- [What needs to be done]: Repeat every line exactly, keeping the pictures out of the copy.

- [Data]:
▬▬▬▬▬▬▬▬▬▬

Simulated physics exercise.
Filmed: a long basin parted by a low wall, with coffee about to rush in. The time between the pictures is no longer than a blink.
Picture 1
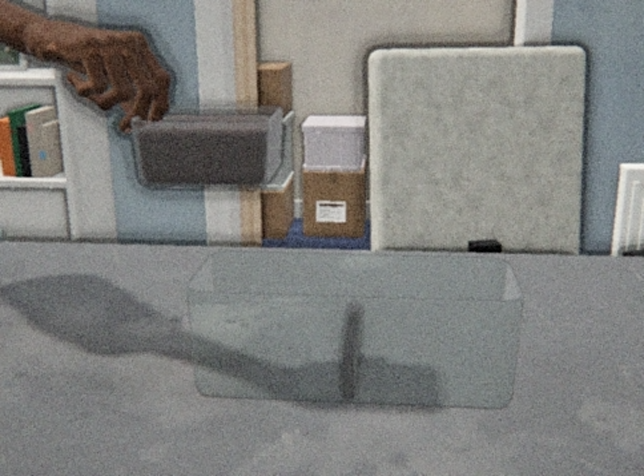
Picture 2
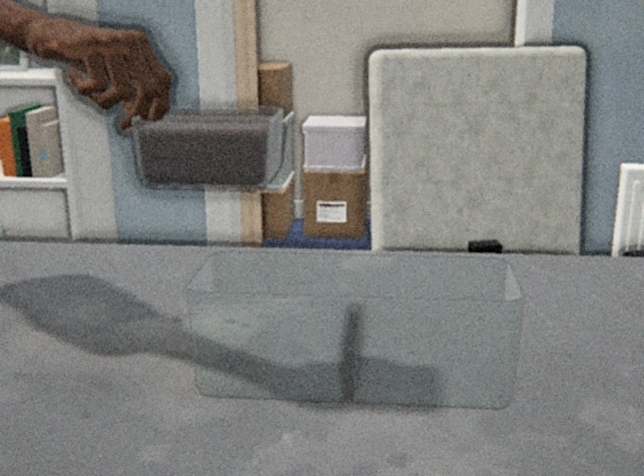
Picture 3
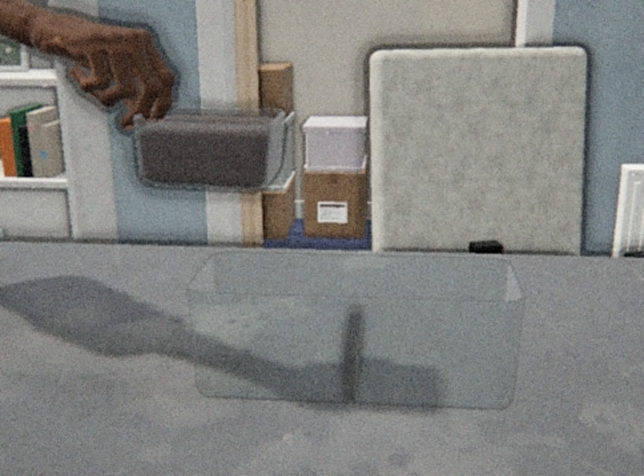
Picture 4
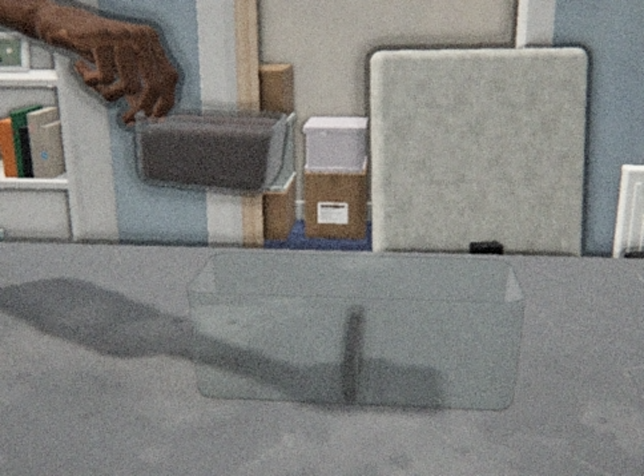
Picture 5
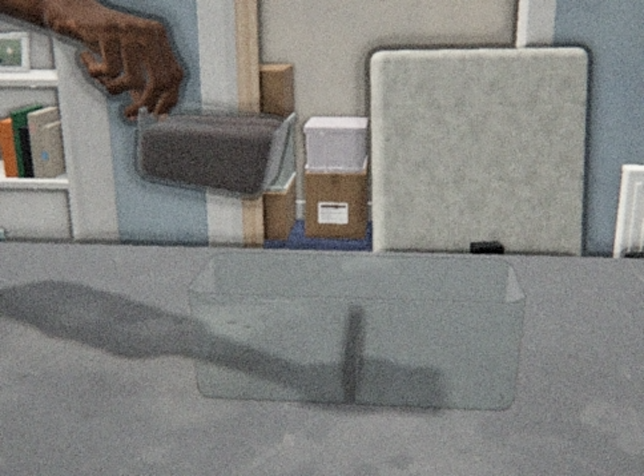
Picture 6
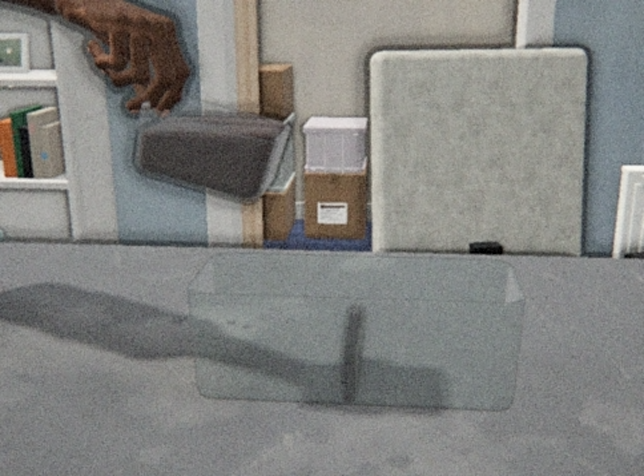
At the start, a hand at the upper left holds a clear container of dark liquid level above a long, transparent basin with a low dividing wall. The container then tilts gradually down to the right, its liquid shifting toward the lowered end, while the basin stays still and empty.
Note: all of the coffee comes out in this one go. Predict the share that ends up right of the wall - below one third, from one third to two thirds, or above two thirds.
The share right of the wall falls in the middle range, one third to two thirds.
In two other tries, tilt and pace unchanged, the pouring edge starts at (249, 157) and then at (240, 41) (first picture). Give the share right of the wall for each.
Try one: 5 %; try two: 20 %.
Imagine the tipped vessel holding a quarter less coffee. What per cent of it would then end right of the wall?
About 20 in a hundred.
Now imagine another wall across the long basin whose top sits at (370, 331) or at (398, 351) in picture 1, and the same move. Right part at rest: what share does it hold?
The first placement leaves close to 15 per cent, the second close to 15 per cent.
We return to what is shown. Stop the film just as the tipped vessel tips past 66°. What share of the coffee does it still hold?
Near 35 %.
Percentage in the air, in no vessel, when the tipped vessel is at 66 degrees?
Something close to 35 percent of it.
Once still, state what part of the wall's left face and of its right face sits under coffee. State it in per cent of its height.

▬▬▬▬▬▬▬▬▬▬

- [Right answer]:
Simulated physics exercise.
Filmed: a long basin parted by a low wall, with coffee about to rush in. The time between the pictures is no longer than a blink.
Picture 1
Picture 2
Picture 3
Picture 4
Picture 5
Picture 6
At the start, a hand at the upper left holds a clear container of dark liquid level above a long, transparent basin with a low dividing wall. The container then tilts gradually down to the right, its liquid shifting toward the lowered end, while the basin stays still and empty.
Note: all of the coffee comes out in this one go. Predict the share that ends up right of the wall - below one third, from one third to two thirds, or above two thirds.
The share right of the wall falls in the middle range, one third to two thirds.
In two other tries, tilt and pace unchanged, the pouring edge starts at (249, 157) and then at (240, 41) (first picture). Give the share right of the wall for each.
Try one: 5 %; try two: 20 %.
Imagine the tipped vessel holding a quarter less coffee. What per cent of it would then end right of the wall?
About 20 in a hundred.
Now imagine another wall across the long basin whose top sits at (370, 331) or at (398, 351) in picture 1, and the same move. Right part at rest: what share does it hold?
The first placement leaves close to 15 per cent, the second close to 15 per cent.
We return to what is shown. Stop the film just as the tipped vessel tips past 66°. What share of the coffee does it still hold?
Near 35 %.
Percentage in the air, in no vessel, when the tipped vessel is at 66 degrees?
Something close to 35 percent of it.
Once still, state what part of the wall's left face and of its right face sits under coffee. State it in per cent of its height.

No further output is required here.